## Begin Material to process

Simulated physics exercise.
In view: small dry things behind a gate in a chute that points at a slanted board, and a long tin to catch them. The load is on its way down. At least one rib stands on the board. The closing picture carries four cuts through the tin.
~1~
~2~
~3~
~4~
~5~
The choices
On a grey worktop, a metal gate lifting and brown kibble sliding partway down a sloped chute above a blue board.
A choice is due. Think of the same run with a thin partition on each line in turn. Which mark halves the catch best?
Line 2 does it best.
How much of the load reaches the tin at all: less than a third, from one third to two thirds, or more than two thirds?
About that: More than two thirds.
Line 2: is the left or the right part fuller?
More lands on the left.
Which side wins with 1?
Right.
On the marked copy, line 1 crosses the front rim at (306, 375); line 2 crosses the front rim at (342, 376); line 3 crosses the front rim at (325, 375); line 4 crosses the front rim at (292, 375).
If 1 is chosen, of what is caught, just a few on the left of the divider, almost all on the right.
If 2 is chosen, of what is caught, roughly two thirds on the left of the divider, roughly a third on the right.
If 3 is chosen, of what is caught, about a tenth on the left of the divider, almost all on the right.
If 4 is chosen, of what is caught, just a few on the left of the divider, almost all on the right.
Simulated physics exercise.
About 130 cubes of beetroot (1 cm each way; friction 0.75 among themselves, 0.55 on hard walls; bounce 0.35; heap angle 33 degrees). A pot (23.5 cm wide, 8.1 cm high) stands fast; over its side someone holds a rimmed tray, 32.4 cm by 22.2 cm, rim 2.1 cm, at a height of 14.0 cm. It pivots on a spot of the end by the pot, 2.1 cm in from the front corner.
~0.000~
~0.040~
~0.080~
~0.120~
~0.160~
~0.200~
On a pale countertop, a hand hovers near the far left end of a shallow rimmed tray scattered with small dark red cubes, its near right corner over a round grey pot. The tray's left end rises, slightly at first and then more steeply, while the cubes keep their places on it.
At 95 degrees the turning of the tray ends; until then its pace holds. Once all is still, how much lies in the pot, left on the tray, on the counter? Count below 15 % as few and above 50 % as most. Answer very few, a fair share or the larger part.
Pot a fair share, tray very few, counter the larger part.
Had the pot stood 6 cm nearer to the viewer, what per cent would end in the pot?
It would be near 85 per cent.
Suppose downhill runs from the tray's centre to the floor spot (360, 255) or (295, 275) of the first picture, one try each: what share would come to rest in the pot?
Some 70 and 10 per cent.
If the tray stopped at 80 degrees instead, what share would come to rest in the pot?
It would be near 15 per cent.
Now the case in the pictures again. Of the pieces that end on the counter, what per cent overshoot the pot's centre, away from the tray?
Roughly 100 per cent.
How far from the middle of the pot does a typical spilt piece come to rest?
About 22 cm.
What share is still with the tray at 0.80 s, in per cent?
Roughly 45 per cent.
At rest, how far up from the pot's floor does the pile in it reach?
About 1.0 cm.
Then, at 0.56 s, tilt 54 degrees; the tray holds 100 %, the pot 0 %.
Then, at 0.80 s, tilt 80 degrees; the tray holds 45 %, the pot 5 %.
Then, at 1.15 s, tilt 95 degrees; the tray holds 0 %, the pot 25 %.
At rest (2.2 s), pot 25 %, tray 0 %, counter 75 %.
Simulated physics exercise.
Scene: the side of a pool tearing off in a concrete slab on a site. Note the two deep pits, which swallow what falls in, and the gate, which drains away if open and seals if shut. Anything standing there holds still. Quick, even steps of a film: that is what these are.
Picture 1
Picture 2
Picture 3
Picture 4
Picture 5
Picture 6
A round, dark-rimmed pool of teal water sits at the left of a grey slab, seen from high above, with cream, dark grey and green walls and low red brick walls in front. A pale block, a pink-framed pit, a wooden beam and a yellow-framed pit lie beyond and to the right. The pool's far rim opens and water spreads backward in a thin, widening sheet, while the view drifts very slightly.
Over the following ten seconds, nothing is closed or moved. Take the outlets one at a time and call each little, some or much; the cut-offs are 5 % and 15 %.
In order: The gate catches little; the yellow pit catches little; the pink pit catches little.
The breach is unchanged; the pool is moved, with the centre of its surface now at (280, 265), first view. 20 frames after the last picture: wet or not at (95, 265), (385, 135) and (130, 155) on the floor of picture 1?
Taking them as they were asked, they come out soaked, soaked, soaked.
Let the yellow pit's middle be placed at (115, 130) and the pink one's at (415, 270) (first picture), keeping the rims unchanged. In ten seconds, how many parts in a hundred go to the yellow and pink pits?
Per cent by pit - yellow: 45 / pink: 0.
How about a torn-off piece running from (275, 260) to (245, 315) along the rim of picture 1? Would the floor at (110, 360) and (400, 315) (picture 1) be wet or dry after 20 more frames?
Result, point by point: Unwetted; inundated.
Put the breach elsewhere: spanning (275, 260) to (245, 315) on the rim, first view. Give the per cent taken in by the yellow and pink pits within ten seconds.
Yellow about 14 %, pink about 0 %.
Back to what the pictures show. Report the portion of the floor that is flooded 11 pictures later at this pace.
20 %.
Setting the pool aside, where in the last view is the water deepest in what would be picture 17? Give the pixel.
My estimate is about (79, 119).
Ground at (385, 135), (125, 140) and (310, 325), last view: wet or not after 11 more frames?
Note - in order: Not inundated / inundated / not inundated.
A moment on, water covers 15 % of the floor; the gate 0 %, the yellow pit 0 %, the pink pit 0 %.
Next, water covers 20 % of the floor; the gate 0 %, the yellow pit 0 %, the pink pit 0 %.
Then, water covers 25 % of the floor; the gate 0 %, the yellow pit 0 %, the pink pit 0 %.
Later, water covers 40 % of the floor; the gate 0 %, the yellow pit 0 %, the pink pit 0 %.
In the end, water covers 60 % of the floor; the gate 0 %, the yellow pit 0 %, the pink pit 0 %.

## End Material to process

Quote all of the entries exactly as they appear.

■ Output of the exercise
Simulated physics exercise.
In view: small dry things behind a gate in a chute that points at a slanted board, and a long tin to catch them. The load is on its way down. At least one rib stands on the board. The closing picture carries four cuts through the tin.
~1~
~2~
~3~
~4~
~5~
The choices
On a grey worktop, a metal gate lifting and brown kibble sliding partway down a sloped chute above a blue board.
A choice is due. Think of the same run with a thin partition on each line in turn. Which mark halves the catch best?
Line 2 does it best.
How much of the load reaches the tin at all: less than a third, from one third to two thirds, or more than two thirds?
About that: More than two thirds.
Line 2: is the left or the right part fuller?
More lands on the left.
Which side wins with 1?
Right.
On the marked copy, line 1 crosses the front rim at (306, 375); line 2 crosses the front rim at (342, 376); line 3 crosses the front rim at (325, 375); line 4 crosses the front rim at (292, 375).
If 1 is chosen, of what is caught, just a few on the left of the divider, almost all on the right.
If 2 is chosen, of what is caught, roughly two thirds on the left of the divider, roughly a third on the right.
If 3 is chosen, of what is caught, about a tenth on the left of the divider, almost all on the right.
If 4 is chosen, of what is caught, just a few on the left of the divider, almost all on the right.
Simulated physics exercise.
About 130 cubes of beetroot (1 cm each way; friction 0.75 among themselves, 0.55 on hard walls; bounce 0.35; heap angle 33 degrees). A pot (23.5 cm wide, 8.1 cm high) stands fast; over its side someone holds a rimmed tray, 32.4 cm by 22.2 cm, rim 2.1 cm, at a height of 14.0 cm. It pivots on a spot of the end by the pot, 2.1 cm in from the front corner.
~0.000~
~0.040~
~0.080~
~0.120~
~0.160~
~0.200~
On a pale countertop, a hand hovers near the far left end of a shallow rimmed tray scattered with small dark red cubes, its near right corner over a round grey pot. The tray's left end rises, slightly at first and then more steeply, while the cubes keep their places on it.
At 95 degrees the turning of the tray ends; until then its pace holds. Once all is still, how much lies in the pot, left on the tray, on the counter? Count below 15 % as few and above 50 % as most. Answer very few, a fair share or the larger part.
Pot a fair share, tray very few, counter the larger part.
Had the pot stood 6 cm nearer to the viewer, what per cent would end in the pot?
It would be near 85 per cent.
Suppose downhill runs from the tray's centre to the floor spot (360, 255) or (295, 275) of the first picture, one try each: what share would come to rest in the pot?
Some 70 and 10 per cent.
If the tray stopped at 80 degrees instead, what share would come to rest in the pot?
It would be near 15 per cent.
Now the case in the pictures again. Of the pieces that end on the counter, what per cent overshoot the pot's centre, away from the tray?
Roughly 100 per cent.
How far from the middle of the pot does a typical spilt piece come to rest?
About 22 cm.
What share is still with the tray at 0.80 s, in per cent?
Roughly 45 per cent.
At rest, how far up from the pot's floor does the pile in it reach?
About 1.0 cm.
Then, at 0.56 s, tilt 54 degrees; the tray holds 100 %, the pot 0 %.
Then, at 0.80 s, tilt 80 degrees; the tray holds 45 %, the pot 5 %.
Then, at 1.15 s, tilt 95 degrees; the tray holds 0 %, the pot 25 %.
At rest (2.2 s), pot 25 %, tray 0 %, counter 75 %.
Simulated physics exercise.
Scene: the side of a pool tearing off in a concrete slab on a site. Note the two deep pits, which swallow what falls in, and the gate, which drains away if open and seals if shut. Anything standing there holds still. Quick, even steps of a film: that is what these are.
Picture 1
Picture 2
Picture 3
Picture 4
Picture 5
Picture 6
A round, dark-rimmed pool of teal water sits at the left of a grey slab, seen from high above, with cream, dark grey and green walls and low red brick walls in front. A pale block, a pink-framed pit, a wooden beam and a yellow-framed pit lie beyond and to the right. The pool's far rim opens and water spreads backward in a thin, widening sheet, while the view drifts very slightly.
Over the following ten seconds, nothing is closed or moved. Take the outlets one at a time and call each little, some or much; the cut-offs are 5 % and 15 %.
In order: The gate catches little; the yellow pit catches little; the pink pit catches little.
The breach is unchanged; the pool is moved, with the centre of its surface now at (280, 265), first view. 20 frames after the last picture: wet or not at (95, 265), (385, 135) and (130, 155) on the floor of picture 1?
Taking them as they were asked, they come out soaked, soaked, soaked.
Let the yellow pit's middle be placed at (115, 130) and the pink one's at (415, 270) (first picture), keeping the rims unchanged. In ten seconds, how many parts in a hundred go to the yellow and pink pits?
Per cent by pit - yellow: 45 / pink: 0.
How about a torn-off piece running from (275, 260) to (245, 315) along the rim of picture 1? Would the floor at (110, 360) and (400, 315) (picture 1) be wet or dry after 20 more frames?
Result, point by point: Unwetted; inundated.
Put the breach elsewhere: spanning (275, 260) to (245, 315) on the rim, first view. Give the per cent taken in by the yellow and pink pits within ten seconds.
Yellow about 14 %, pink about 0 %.
Back to what the pictures show. Report the portion of the floor that is flooded 11 pictures later at this pace.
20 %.
Setting the pool aside, where in the last view is the water deepest in what would be picture 17? Give the pixel.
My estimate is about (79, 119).
Ground at (385, 135), (125, 140) and (310, 325), last view: wet or not after 11 more frames?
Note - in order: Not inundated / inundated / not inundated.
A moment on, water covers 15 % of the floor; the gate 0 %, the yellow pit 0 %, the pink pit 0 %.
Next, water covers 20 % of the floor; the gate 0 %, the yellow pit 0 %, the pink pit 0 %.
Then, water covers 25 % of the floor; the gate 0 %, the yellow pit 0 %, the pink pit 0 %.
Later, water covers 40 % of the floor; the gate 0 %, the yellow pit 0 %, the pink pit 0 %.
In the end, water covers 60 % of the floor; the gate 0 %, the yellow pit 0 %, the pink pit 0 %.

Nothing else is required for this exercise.